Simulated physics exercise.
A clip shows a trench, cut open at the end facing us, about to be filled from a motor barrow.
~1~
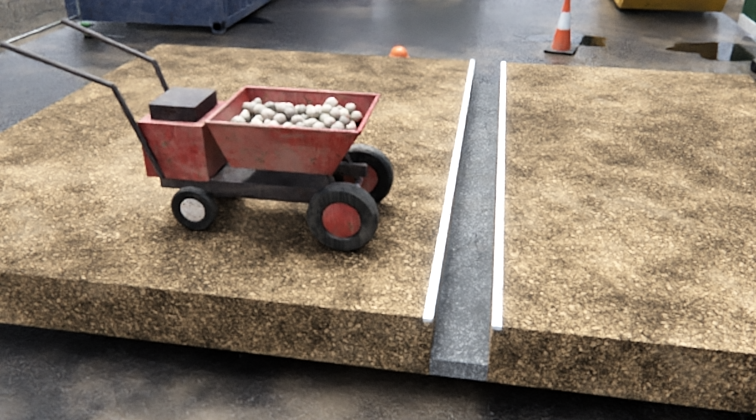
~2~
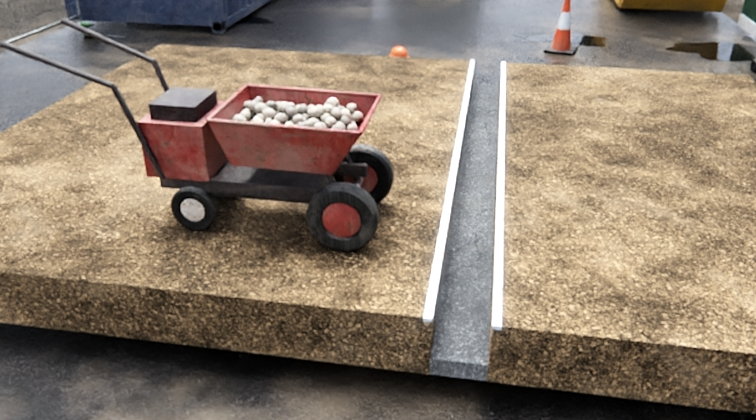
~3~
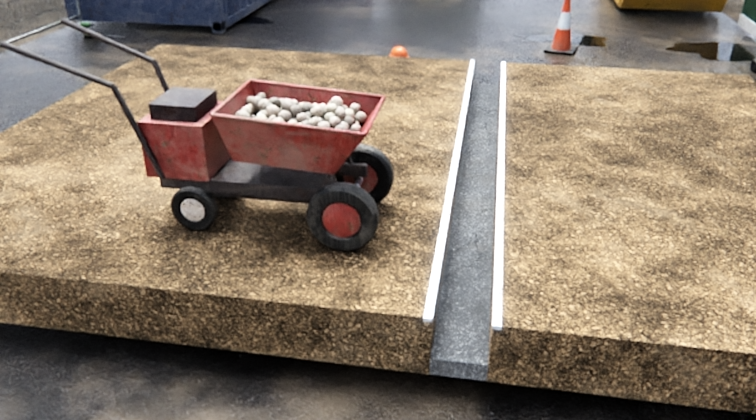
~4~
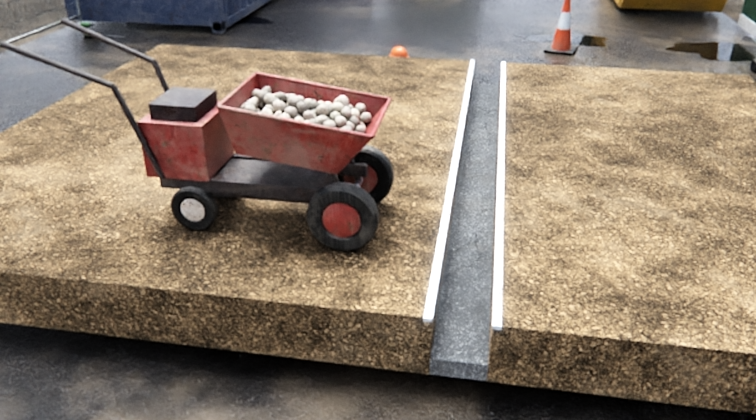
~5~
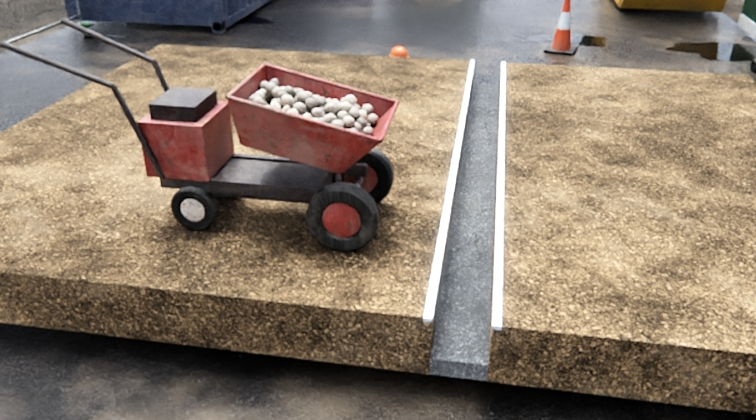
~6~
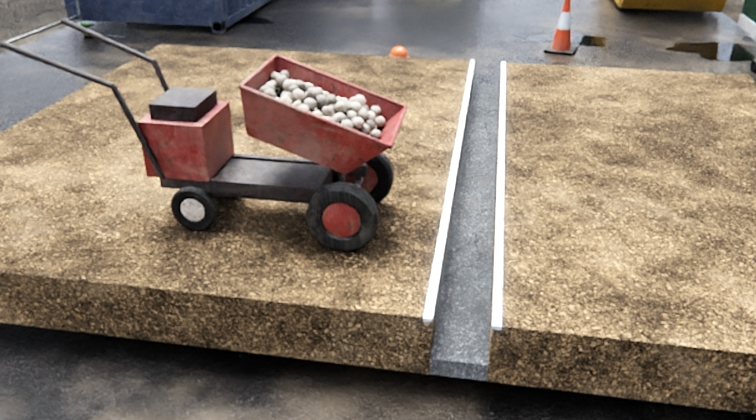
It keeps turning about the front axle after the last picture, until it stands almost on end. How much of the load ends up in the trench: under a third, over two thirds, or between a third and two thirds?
Over two thirds.
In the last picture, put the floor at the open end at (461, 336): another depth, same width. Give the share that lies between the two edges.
The share comes out near 60 percent.
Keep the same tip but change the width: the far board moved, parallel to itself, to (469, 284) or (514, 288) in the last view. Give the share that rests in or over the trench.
Respectively, 40 % and 100 %.
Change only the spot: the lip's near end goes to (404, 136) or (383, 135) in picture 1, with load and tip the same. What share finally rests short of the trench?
The first spot gives roughly 0 %; the second gives roughly 0 %.
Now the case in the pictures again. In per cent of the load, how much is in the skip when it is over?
Some 0 in a hundred.
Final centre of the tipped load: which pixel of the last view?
Close to (475, 258) in the last picture.
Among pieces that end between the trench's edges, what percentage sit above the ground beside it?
Around 0 per cent.
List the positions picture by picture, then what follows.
Lip of the skip at (359, 133), level; top of the load at (304, 120), river pebbles; first edge of the trench at (434, 280); far edge at (498, 287), the trench over half as wide as the skip, and about as deep as wide, in the first picture.
Lip of the skip at (360, 134), level; top of the load at (305, 119), in the second picture.
Lip of the skip at (365, 135), tipped barely; top of the load at (298, 115), in the third picture.
Lip of the skip at (372, 137), tipped a little; top of the load at (282, 109), in the fourth picture.
Lip of the skip at (380, 141), tipped a little; top of the load at (290, 104), in the fifth picture.
Lip of the skip at (390, 146), tipped clearly; top of the load at (286, 97); first edge of the trench at (434, 280); far edge at (498, 287), in the sixth picture.
Soon after the last picture, skip tipped steeply; all in the skip.
A little later, skip tipped right over; most in the skip; about a quarter in or heaped over the trench; a stray few beyond it; a small part falling.
Later still, skip tipped right over; about a quarter in the skip; about two thirds in or heaped over the trench; a small part beyond it; a stray few falling.
By the end, skip tipped right over; most in or heaped over the trench; about a quarter beyond it.
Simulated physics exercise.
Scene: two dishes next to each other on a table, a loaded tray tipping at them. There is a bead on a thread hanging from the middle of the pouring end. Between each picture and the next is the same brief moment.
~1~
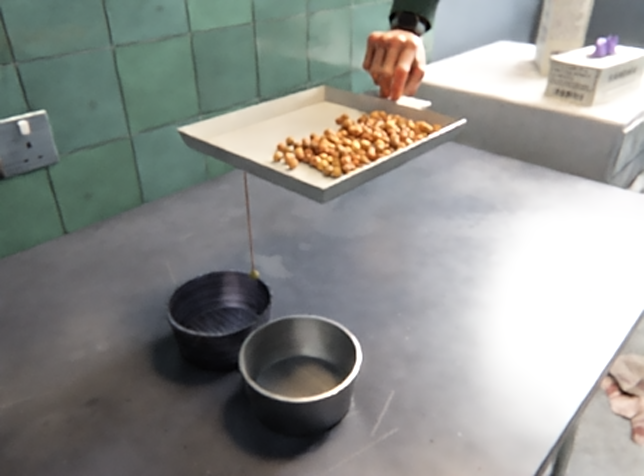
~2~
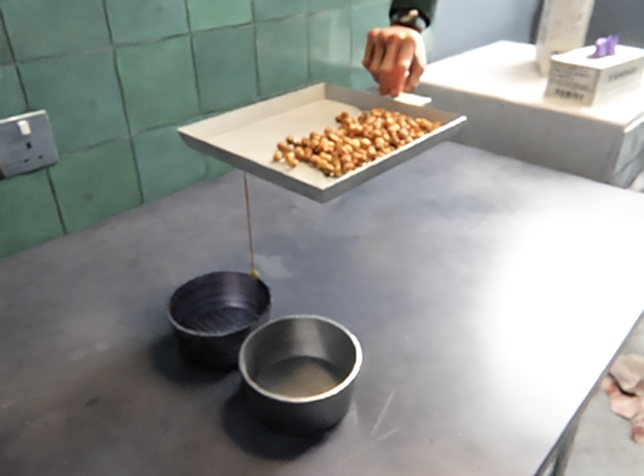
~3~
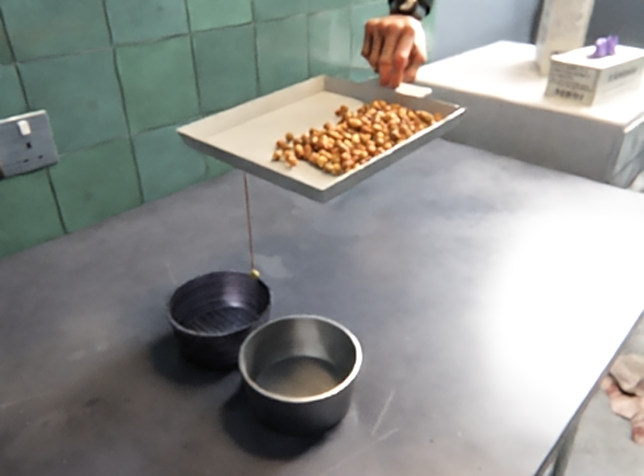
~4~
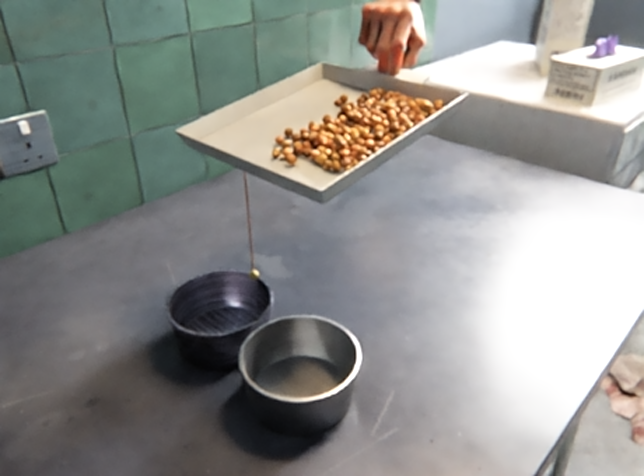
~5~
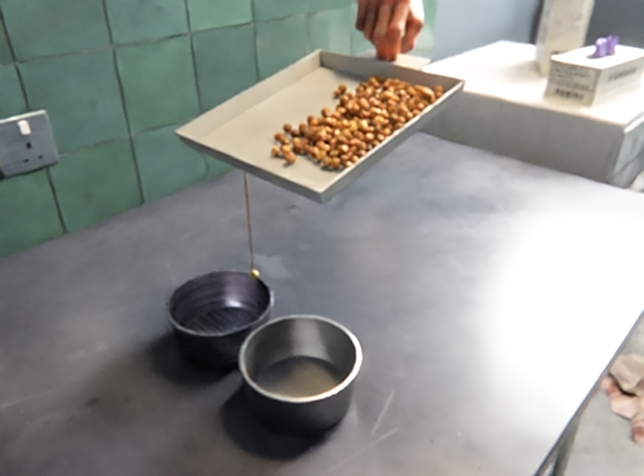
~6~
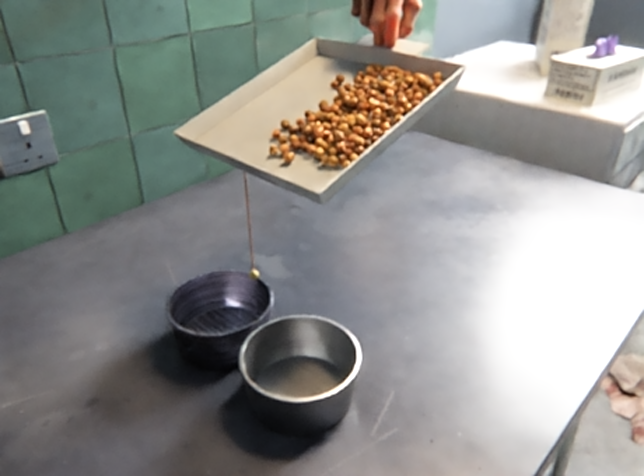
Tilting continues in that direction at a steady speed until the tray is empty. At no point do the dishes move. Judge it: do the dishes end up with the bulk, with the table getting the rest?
Most reaches the dishes.
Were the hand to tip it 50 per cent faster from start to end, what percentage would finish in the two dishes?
It would be close to 80 per cent.
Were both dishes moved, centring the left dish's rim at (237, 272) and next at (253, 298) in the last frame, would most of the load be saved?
At place one the minor share; at place two the minor share.
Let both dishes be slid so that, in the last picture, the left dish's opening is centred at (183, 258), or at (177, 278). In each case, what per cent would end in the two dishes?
Around 40 and around 70 per cent, in that order.
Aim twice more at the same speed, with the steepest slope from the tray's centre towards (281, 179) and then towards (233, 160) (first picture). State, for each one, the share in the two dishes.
In turn 90 and 50 in a hundred.
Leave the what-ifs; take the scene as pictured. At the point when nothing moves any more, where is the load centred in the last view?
At about (226, 354), give or take.
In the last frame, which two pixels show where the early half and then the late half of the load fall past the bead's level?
First part (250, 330), rest (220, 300).
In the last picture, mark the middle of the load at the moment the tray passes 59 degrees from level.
The middle of the pieces sits at roughly (278, 147).
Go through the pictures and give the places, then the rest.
In the first picture, corners of the pouring end (185, 129) and (323, 183), level; middle of the load (365, 138), roasted chickpeas; left dish (179, 340); right dish (257, 403); bead on its thread (254, 275).
In the second picture, corners of the pouring end (185, 129) and (322, 183), level; middle of the load (365, 136).
In the third picture, corners of the pouring end (184, 129) and (322, 184), tipped barely, level across its low end; middle of the load (365, 131).
In the fourth picture, corners of the pouring end (183, 129) and (321, 185), tipped a little, level across its low end; middle of the load (364, 123).
In the fifth picture, corners of the pouring end (182, 130) and (319, 185), tipped a little, level across its low end; middle of the load (363, 115).
In the sixth picture, corners of the pouring end (181, 130) and (318, 187), tipped clearly, level across its low end; middle of the load (362, 108); left dish (179, 340); right dish (257, 403).
Just after the last frame, tray tipped steeply; almost all on the tray; just a few in the air.
A moment on, tray tipped right over; roughly two thirds on the tray; just a few in the right dish; just a few in the left dish; just a few outside both; roughly a quarter in the air.
Further on, tray tipped past a quarter turn; roughly a third in the right dish; roughly a third in the left dish; roughly a third outside both; just a few in the air.
When it is over, tray tipped past a quarter turn; roughly a third in the right dish; roughly a third in the left dish; roughly a third outside both; just a few in the air.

_ _ _ _ _ _ _

• _EXERCISE DETAILS_: Print the complete listing exactly as it stands, without its pictures.

• _REPLY TO THE EXERCISE_:
Simulated physics exercise.
A clip shows a trench, cut open at the end facing us, about to be filled from a motor barrow.
~1~
~2~
~3~
~4~
~5~
~6~
It keeps turning about the front axle after the last picture, until it stands almost on end. How much of the load ends up in the trench: under a third, over two thirds, or between a third and two thirds?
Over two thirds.
In the last picture, put the floor at the open end at (461, 336): another depth, same width. Give the share that lies between the two edges.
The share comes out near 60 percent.
Keep the same tip but change the width: the far board moved, parallel to itself, to (469, 284) or (514, 288) in the last view. Give the share that rests in or over the trench.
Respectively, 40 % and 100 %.
Change only the spot: the lip's near end goes to (404, 136) or (383, 135) in picture 1, with load and tip the same. What share finally rests short of the trench?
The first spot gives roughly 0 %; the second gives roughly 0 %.
Now the case in the pictures again. In per cent of the load, how much is in the skip when it is over?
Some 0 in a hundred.
Final centre of the tipped load: which pixel of the last view?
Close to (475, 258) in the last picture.
Among pieces that end between the trench's edges, what percentage sit above the ground beside it?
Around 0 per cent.
List the positions picture by picture, then what follows.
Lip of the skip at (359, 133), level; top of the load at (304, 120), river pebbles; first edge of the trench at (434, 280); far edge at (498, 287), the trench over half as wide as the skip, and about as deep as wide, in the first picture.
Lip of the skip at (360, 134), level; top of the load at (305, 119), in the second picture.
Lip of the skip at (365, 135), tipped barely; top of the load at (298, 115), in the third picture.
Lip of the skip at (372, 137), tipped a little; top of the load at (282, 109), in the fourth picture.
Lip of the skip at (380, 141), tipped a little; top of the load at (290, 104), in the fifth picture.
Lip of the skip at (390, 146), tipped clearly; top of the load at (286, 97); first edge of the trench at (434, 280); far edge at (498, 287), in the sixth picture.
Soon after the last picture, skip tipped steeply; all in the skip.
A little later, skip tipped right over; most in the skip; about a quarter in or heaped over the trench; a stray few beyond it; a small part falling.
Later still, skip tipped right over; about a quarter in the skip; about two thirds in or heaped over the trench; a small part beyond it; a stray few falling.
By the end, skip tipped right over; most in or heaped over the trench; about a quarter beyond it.
Simulated physics exercise.
Scene: two dishes next to each other on a table, a loaded tray tipping at them. There is a bead on a thread hanging from the middle of the pouring end. Between each picture and the next is the same brief moment.
~1~
~2~
~3~
~4~
~5~
~6~
Tilting continues in that direction at a steady speed until the tray is empty. At no point do the dishes move. Judge it: do the dishes end up with the bulk, with the table getting the rest?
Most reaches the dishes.
Were the hand to tip it 50 per cent faster from start to end, what percentage would finish in the two dishes?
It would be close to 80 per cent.
Were both dishes moved, centring the left dish's rim at (237, 272) and next at (253, 298) in the last frame, would most of the load be saved?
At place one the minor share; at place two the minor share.
Let both dishes be slid so that, in the last picture, the left dish's opening is centred at (183, 258), or at (177, 278). In each case, what per cent would end in the two dishes?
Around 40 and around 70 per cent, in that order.
Aim twice more at the same speed, with the steepest slope from the tray's centre towards (281, 179) and then towards (233, 160) (first picture). State, for each one, the share in the two dishes.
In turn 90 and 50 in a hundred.
Leave the what-ifs; take the scene as pictured. At the point when nothing moves any more, where is the load centred in the last view?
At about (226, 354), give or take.
In the last frame, which two pixels show where the early half and then the late half of the load fall past the bead's level?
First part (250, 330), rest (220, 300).
In the last picture, mark the middle of the load at the moment the tray passes 59 degrees from level.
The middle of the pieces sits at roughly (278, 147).
Go through the pictures and give the places, then the rest.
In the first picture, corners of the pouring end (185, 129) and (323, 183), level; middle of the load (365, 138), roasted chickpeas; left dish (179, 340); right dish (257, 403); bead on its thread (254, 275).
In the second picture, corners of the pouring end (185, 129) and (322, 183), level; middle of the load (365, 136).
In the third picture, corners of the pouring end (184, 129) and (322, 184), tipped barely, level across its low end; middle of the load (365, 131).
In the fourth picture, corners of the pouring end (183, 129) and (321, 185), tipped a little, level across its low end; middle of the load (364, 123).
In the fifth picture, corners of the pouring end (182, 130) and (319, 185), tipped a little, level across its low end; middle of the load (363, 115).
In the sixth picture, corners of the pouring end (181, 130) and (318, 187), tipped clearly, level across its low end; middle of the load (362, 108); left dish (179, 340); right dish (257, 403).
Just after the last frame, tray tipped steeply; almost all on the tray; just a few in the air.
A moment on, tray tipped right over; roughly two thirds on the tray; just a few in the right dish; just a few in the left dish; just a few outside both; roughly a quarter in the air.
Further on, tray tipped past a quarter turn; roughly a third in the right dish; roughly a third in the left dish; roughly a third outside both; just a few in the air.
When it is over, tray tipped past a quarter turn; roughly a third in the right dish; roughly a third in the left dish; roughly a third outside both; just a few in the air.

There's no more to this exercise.